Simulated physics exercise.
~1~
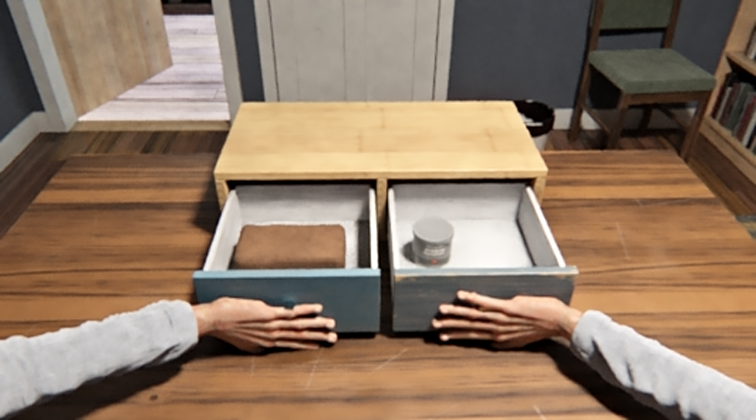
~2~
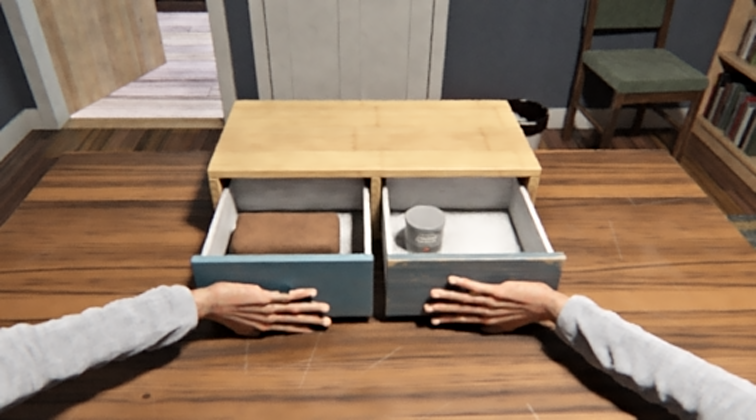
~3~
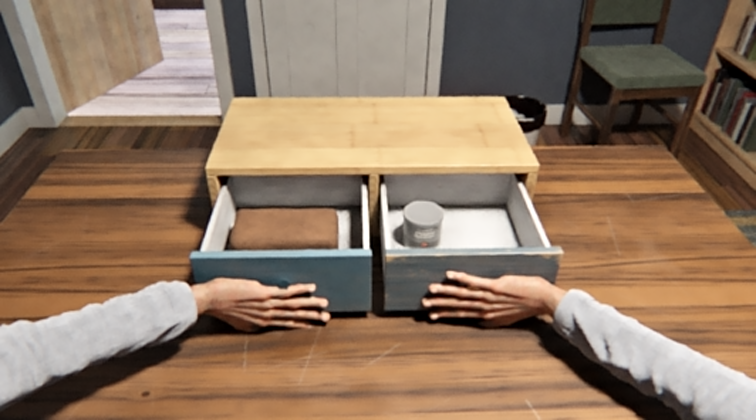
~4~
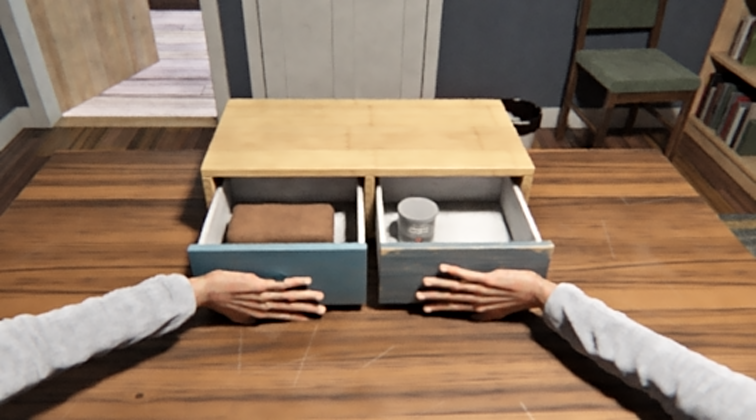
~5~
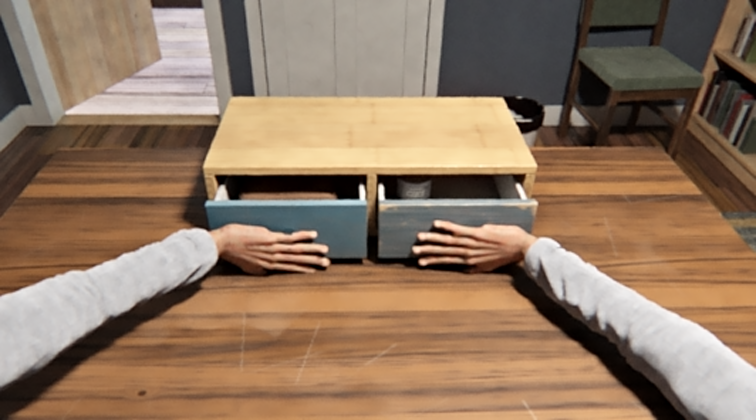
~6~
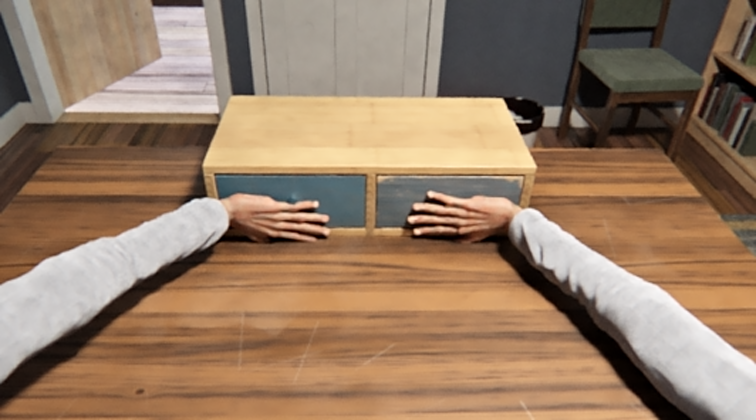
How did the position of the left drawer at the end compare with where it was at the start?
At the start the left drawer was pulled well out toward the viewer, and by the end it had been pushed all the way back into the chest, with its blue front flush.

→ **Task to complete**:
Make an exact copy of all the material, but keep the pictures out of it.

→ **Exercise answer**:
Simulated physics exercise.
~1~
~2~
~3~
~4~
~5~
~6~
How did the position of the left drawer at the end compare with where it was at the start?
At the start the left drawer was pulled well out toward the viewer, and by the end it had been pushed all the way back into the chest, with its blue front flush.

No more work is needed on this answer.